* _GIVEN INFORMATION_
==========

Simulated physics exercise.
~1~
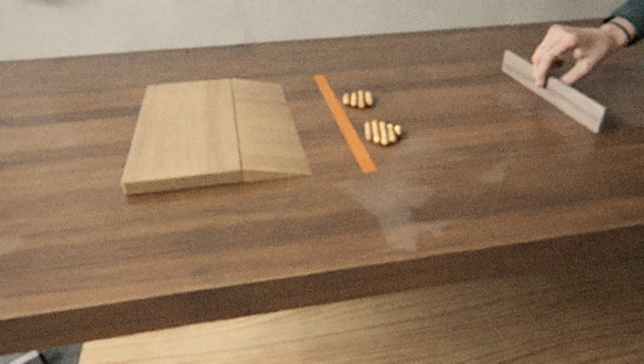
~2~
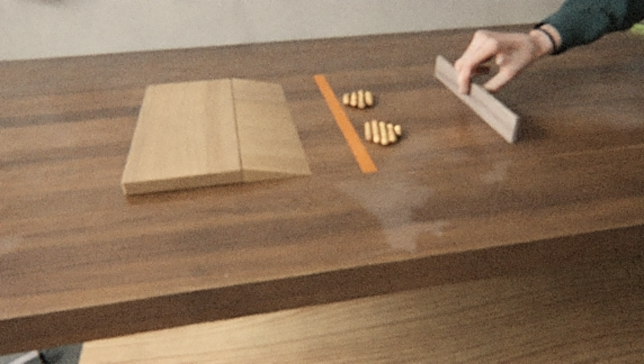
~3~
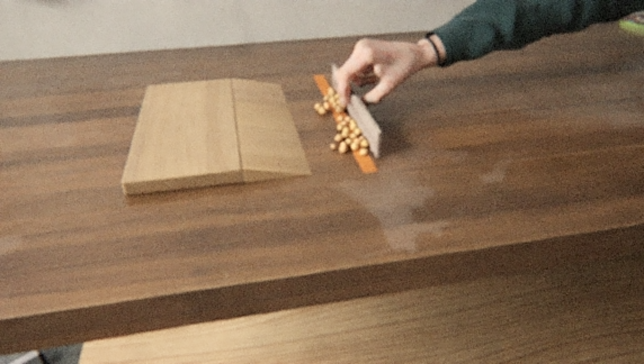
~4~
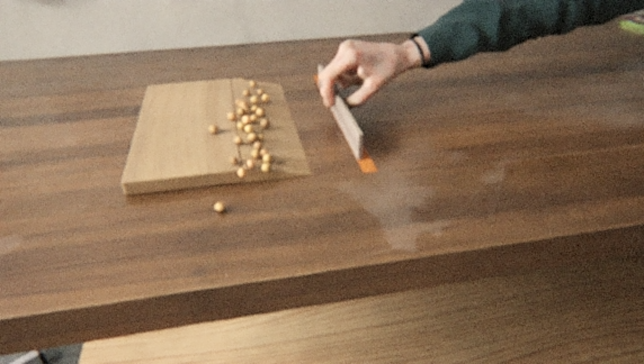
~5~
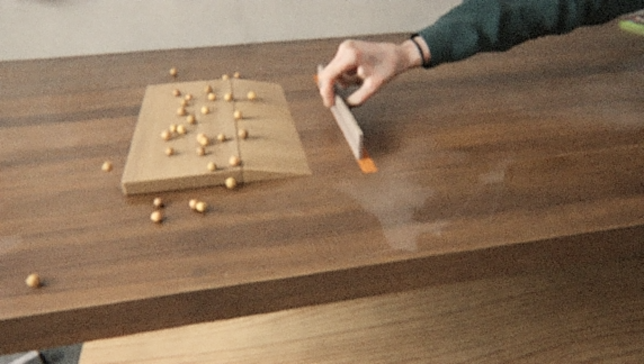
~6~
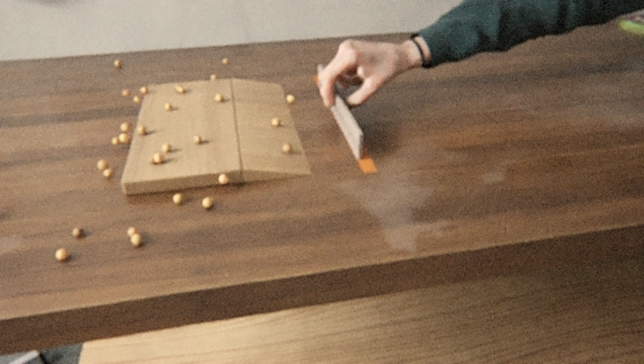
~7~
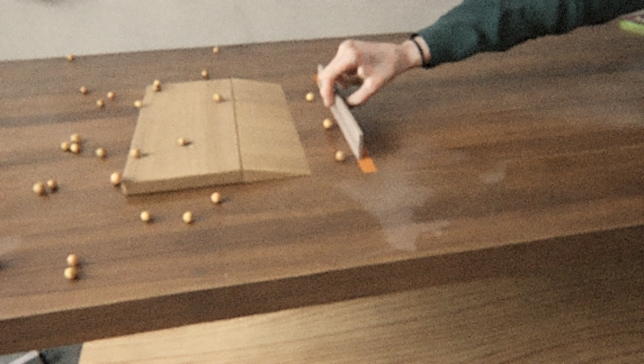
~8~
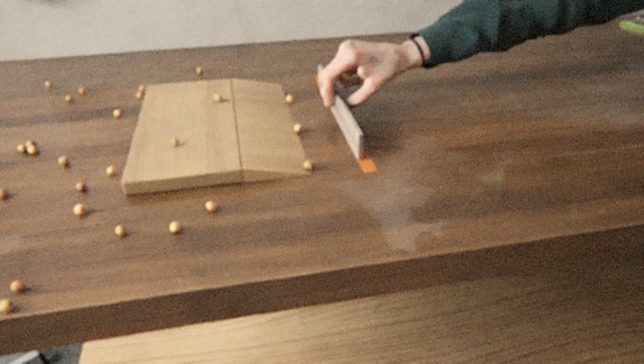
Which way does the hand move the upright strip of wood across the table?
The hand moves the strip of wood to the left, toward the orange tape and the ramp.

==========

* _JOB_
Repeat the data above exactly, but not the pictures.

* _WORKED SOLUTION_
Simulated physics exercise.
~1~
~2~
~3~
~4~
~5~
~6~
~7~
~8~
Which way does the hand move the upright strip of wood across the table?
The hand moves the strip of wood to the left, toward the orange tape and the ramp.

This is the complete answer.